Write out the data again exactly, skipping every picture.

+---+

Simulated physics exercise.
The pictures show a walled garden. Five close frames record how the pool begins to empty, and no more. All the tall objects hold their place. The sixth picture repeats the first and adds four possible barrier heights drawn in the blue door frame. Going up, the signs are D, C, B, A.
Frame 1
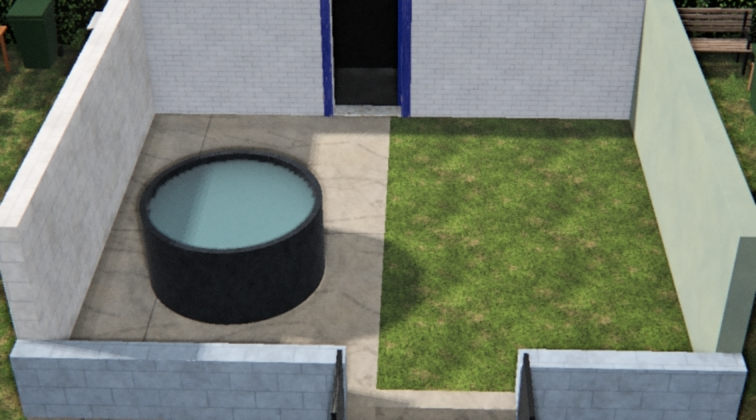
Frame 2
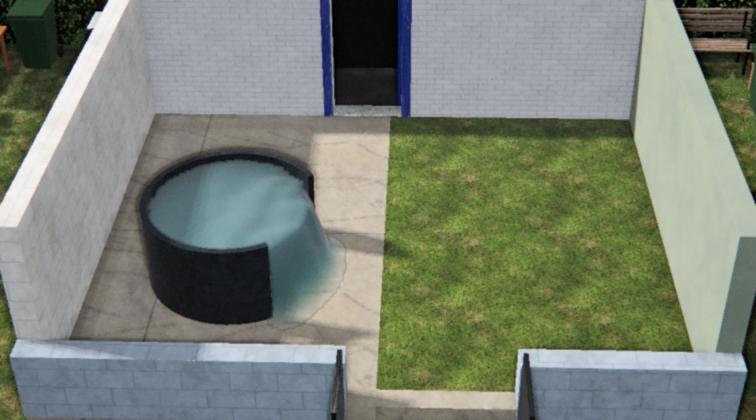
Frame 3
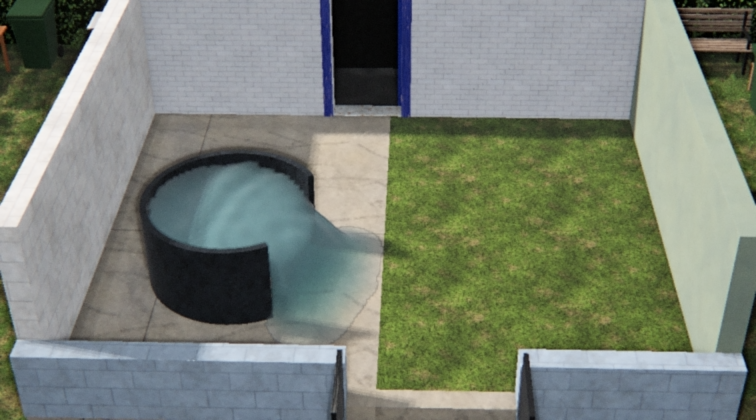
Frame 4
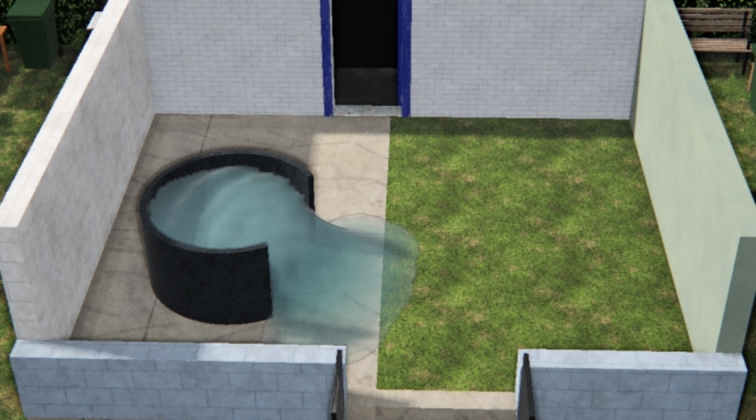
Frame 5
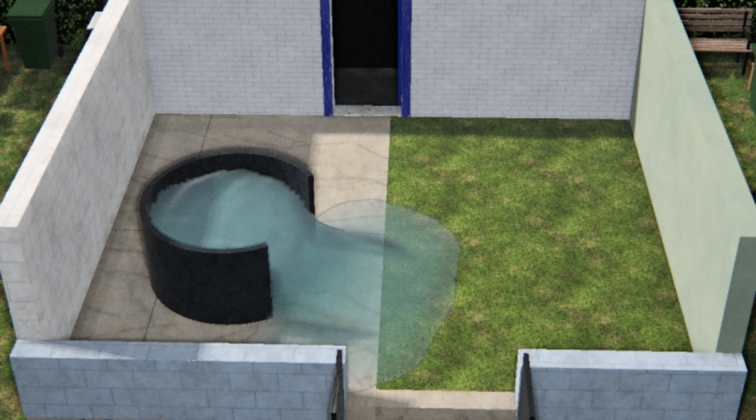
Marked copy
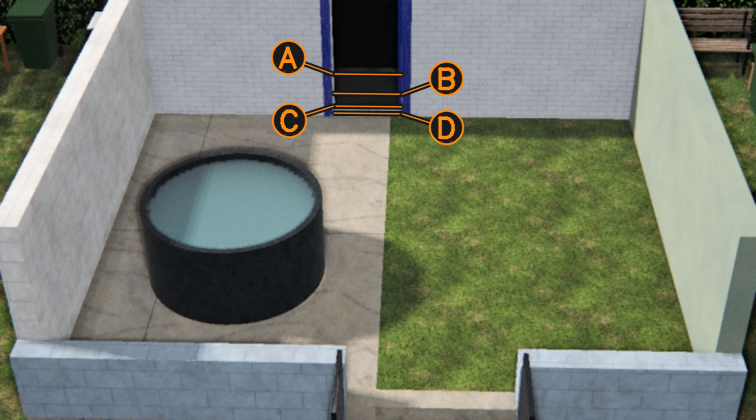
Water pouring from a black round pool as its right side opens, spreading across paving and onto grass in a walled garden.
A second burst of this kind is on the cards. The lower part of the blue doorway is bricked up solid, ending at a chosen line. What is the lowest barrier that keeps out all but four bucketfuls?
Height D.
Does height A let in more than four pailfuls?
No, not at all.
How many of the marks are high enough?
All of the four.
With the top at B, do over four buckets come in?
No, not at all.
On the marked copy, A at (367, 74); B at (367, 93); C at (367, 106); D at (367, 113); from the bottom up D, C, B, A.
If A is chosen, nothing gets over.
If B is chosen, nothing gets over.
If C is chosen, nothing gets over.
If D is chosen, a splash gets over, under a bucket.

+---+

▶ [FINAL RESULT]:
Simulated physics exercise.
The pictures show a walled garden. Five close frames record how the pool begins to empty, and no more. All the tall objects hold their place. The sixth picture repeats the first and adds four possible barrier heights drawn in the blue door frame. Going up, the signs are D, C, B, A.
Frame 1
Frame 2
Frame 3
Frame 4
Frame 5
Marked copy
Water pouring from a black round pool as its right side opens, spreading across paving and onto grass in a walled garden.
A second burst of this kind is on the cards. The lower part of the blue doorway is bricked up solid, ending at a chosen line. What is the lowest barrier that keeps out all but four bucketfuls?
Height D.
Does height A let in more than four pailfuls?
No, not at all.
How many of the marks are high enough?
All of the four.
With the top at B, do over four buckets come in?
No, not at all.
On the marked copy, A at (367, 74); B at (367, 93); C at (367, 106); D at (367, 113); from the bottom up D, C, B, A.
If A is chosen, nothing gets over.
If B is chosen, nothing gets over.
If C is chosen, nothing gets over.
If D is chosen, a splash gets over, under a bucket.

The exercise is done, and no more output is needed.